SHORT TASK:
Using the records below, locate all lines containing "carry" and return them.

DATA FOR THIS TASK:

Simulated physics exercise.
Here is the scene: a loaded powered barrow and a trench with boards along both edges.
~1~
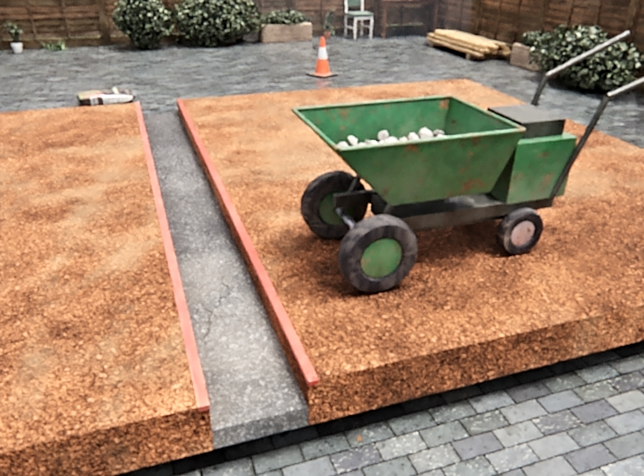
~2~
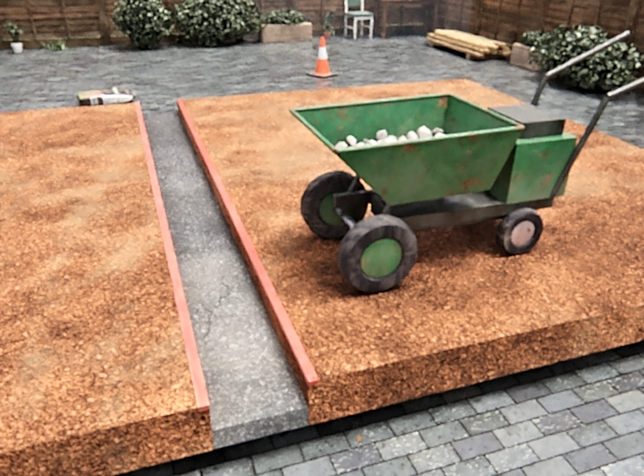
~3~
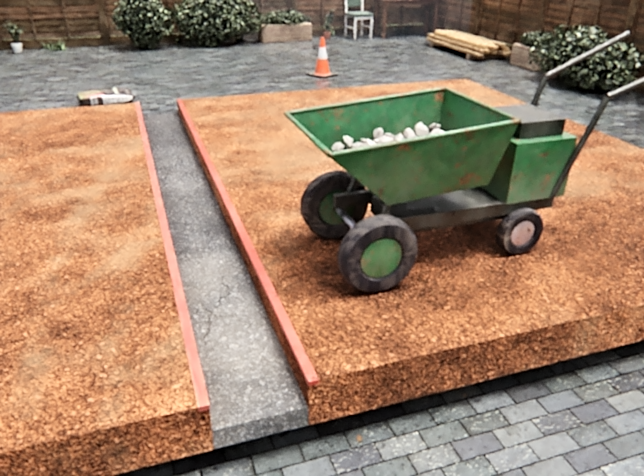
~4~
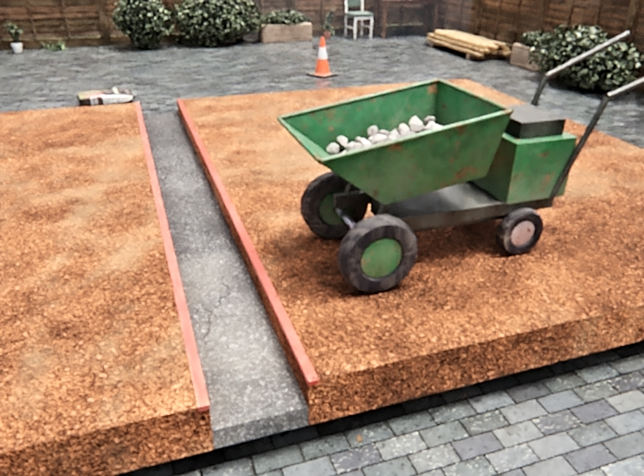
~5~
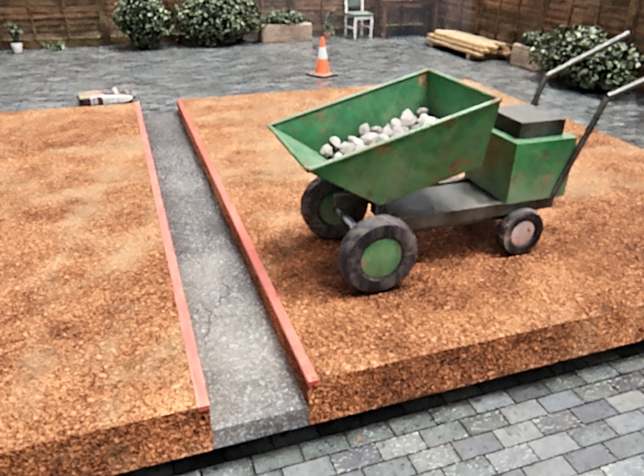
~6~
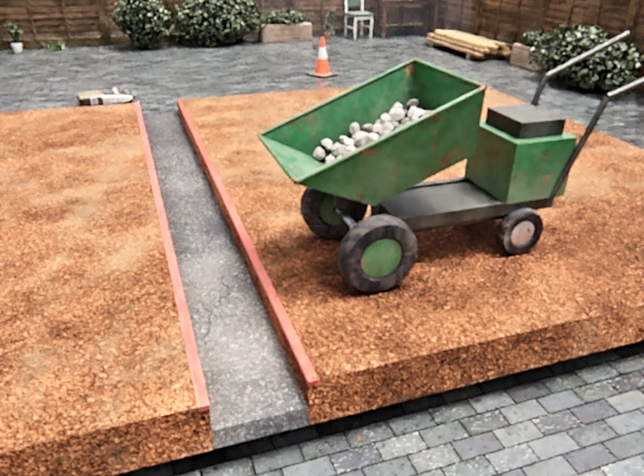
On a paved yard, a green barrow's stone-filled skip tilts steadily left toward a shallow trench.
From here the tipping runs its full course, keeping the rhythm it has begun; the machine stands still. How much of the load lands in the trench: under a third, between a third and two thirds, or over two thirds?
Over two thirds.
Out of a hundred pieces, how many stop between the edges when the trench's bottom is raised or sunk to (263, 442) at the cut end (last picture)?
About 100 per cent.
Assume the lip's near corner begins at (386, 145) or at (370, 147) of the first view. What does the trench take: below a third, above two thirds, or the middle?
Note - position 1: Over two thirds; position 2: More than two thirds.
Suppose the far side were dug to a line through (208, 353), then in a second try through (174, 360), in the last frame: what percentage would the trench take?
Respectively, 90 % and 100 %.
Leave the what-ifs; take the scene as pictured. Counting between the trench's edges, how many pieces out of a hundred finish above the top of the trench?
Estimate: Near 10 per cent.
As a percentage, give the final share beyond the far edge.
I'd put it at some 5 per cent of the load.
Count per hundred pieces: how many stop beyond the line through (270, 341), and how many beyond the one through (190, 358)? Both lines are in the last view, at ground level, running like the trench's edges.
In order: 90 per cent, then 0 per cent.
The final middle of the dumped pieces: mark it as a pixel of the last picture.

...

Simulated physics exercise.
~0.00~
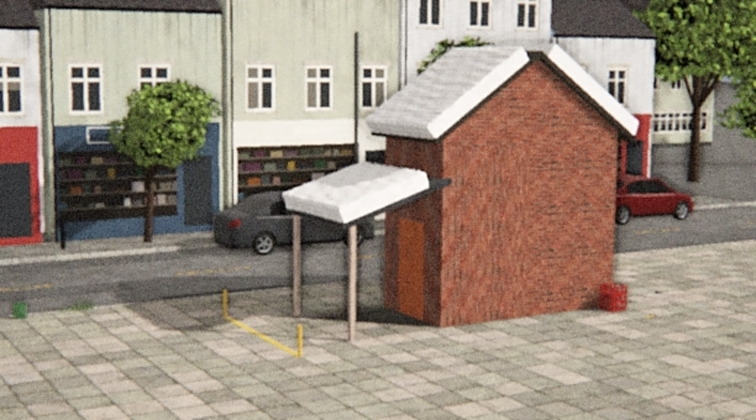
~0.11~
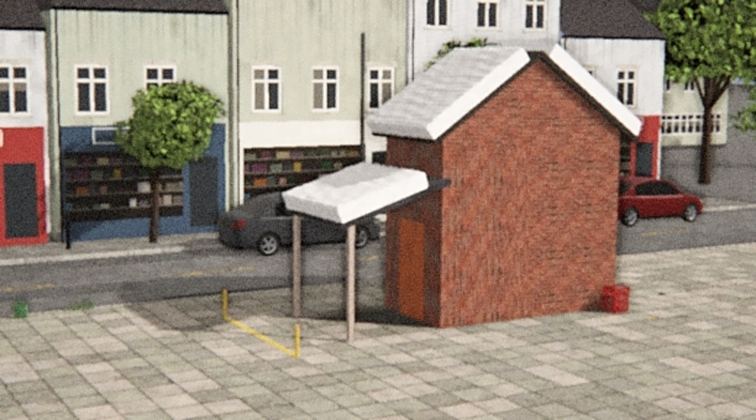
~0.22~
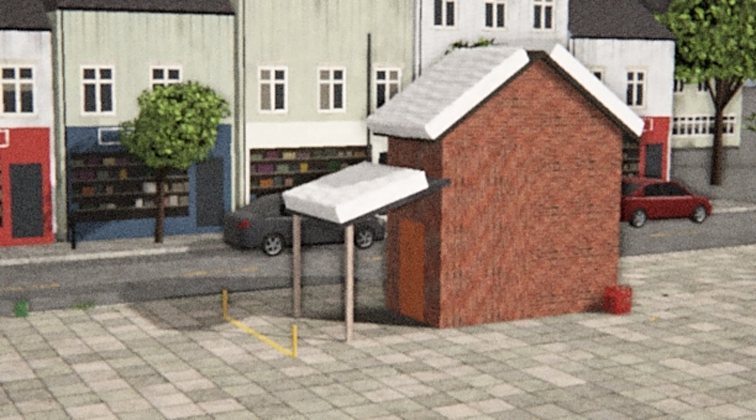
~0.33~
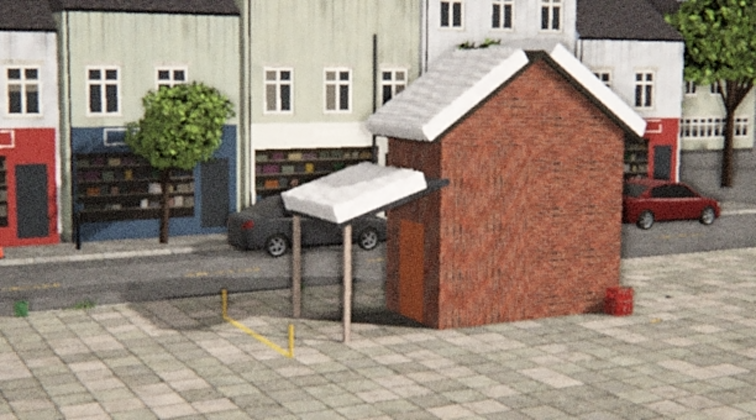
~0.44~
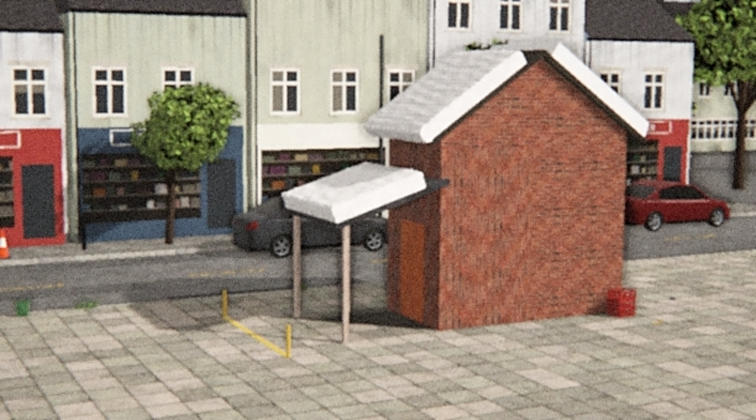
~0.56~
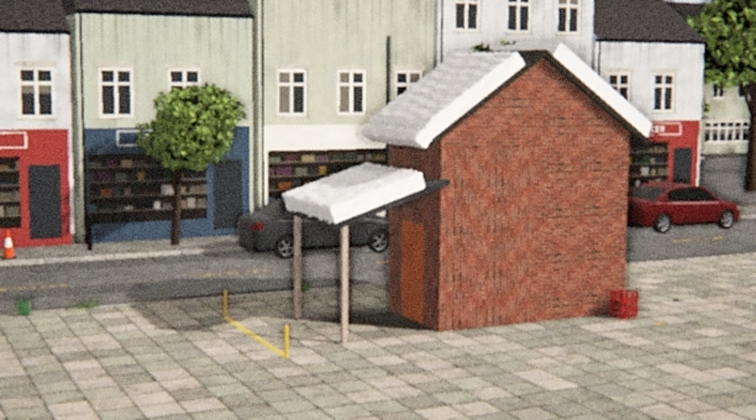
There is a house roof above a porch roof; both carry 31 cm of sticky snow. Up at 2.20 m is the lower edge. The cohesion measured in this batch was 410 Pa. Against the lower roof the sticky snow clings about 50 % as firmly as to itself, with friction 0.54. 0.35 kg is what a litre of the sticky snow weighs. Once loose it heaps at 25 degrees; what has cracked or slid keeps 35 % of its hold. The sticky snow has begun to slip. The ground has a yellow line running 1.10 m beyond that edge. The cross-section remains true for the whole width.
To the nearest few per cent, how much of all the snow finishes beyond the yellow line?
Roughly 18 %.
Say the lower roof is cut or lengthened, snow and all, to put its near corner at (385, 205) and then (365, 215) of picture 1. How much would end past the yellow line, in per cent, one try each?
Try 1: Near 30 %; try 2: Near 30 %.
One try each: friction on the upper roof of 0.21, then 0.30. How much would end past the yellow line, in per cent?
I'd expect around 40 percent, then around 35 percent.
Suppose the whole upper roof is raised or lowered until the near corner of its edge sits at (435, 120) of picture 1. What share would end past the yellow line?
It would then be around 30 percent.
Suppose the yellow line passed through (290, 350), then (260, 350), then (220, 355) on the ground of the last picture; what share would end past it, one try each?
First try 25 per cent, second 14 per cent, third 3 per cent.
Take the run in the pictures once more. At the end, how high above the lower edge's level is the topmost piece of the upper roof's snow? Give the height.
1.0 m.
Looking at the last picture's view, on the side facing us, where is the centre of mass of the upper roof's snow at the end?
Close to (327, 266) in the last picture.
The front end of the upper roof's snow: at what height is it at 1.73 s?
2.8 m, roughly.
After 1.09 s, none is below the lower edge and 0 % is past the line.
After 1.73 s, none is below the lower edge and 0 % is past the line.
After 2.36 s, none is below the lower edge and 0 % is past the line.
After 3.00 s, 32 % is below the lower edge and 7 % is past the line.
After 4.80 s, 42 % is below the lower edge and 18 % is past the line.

...

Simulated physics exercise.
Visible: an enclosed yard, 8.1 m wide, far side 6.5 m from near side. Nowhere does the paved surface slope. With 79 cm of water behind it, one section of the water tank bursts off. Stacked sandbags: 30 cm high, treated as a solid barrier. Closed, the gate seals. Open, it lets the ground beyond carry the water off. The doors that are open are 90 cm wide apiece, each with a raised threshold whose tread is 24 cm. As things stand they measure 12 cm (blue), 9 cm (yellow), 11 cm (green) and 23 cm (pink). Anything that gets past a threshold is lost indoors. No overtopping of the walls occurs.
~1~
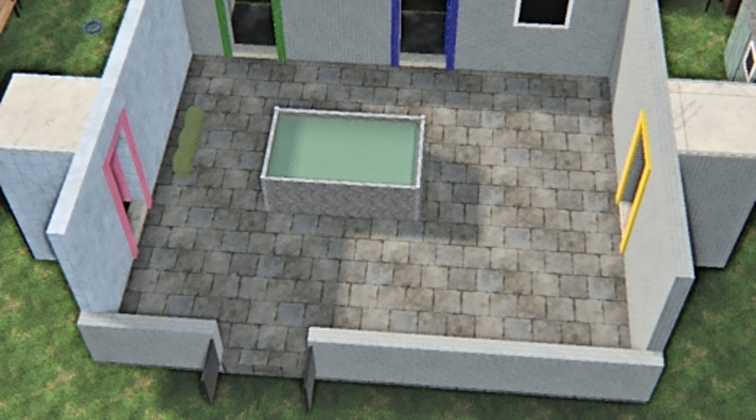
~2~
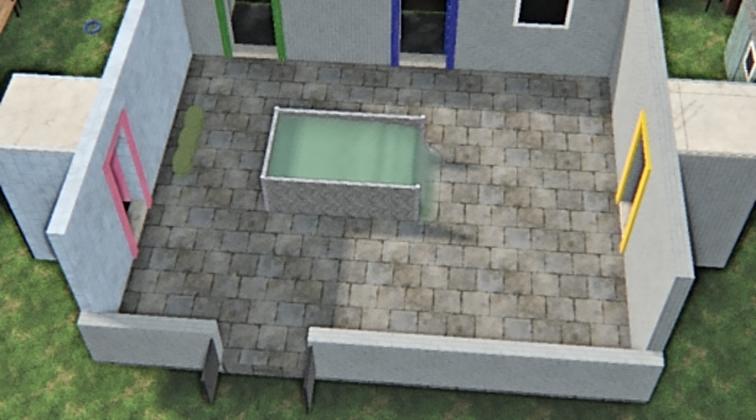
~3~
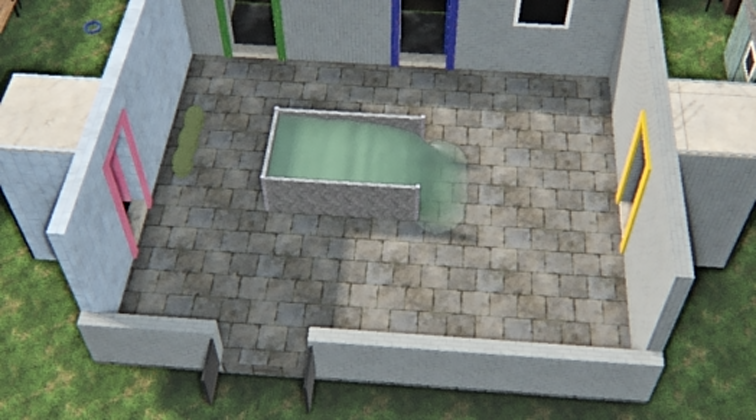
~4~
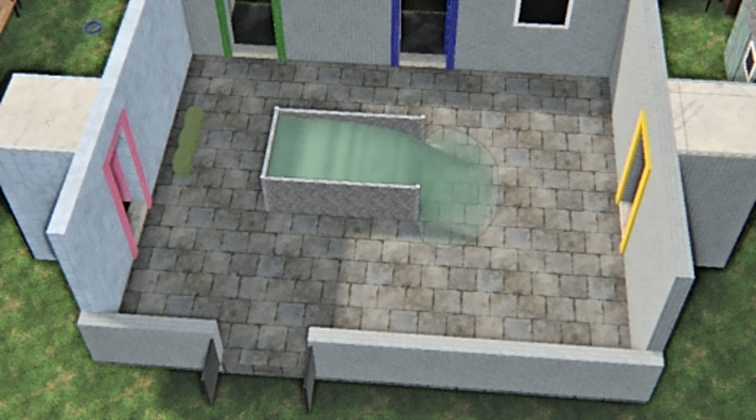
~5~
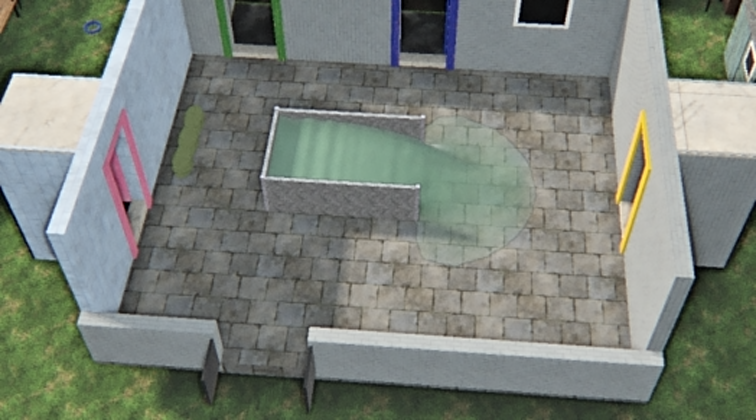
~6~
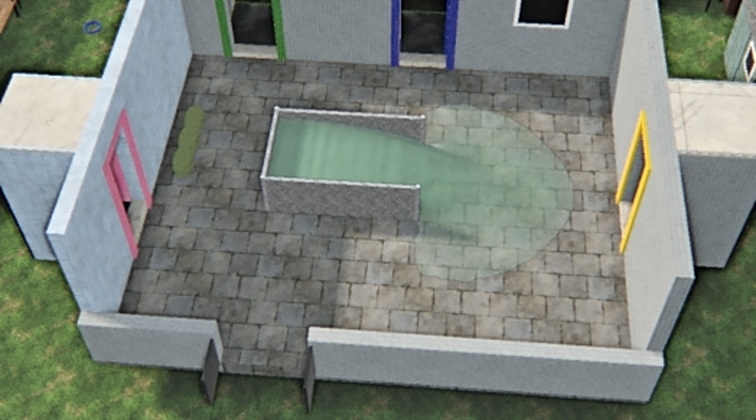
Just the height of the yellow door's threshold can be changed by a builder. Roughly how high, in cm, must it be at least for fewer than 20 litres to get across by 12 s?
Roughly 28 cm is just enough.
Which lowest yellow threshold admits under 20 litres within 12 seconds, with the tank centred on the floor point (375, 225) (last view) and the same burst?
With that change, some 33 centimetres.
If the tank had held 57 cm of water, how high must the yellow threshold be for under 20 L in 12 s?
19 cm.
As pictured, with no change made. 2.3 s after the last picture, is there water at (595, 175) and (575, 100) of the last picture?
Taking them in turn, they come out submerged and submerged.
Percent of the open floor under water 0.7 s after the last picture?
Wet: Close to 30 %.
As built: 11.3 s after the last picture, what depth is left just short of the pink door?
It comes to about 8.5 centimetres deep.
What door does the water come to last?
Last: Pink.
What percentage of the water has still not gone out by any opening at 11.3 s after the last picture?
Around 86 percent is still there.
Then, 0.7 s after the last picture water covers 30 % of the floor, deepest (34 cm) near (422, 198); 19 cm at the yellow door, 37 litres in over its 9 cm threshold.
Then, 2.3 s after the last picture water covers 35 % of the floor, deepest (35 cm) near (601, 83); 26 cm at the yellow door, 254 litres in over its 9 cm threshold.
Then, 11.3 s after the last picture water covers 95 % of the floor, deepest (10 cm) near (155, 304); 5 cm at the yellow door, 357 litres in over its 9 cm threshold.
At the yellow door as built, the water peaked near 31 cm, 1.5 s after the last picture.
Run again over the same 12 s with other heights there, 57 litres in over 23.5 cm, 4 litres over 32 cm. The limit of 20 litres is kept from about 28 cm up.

RESULT:
There is a house roof above a porch roof; both carry 31 cm of sticky snow. Up at 2.20 m is the lower edge. The cohesion measured in this batch was 410 Pa. Against the lower roof the sticky snow clings about 50 % as firmly as to itself, with friction 0.54. 0.35 kg is what a litre of the sticky snow weighs. Once loose it heaps at 25 degrees; what has cracked or slid keeps 35 % of its hold. The sticky snow has begun to slip. The ground has a yellow line running 1.10 m beyond that edge. The cross-section remains true for the whole width.
Visible: an enclosed yard, 8.1 m wide, far side 6.5 m from near side. Nowhere does the paved surface slope. With 79 cm of water behind it, one section of the water tank bursts off. Stacked sandbags: 30 cm high, treated as a solid barrier. Closed, the gate seals. Open, it lets the ground beyond carry the water off. The doors that are open are 90 cm wide apiece, each with a raised threshold whose tread is 24 cm. As things stand they measure 12 cm (blue), 9 cm (yellow), 11 cm (green) and 23 cm (pink). Anything that gets past a threshold is lost indoors. No overtopping of the walls occurs.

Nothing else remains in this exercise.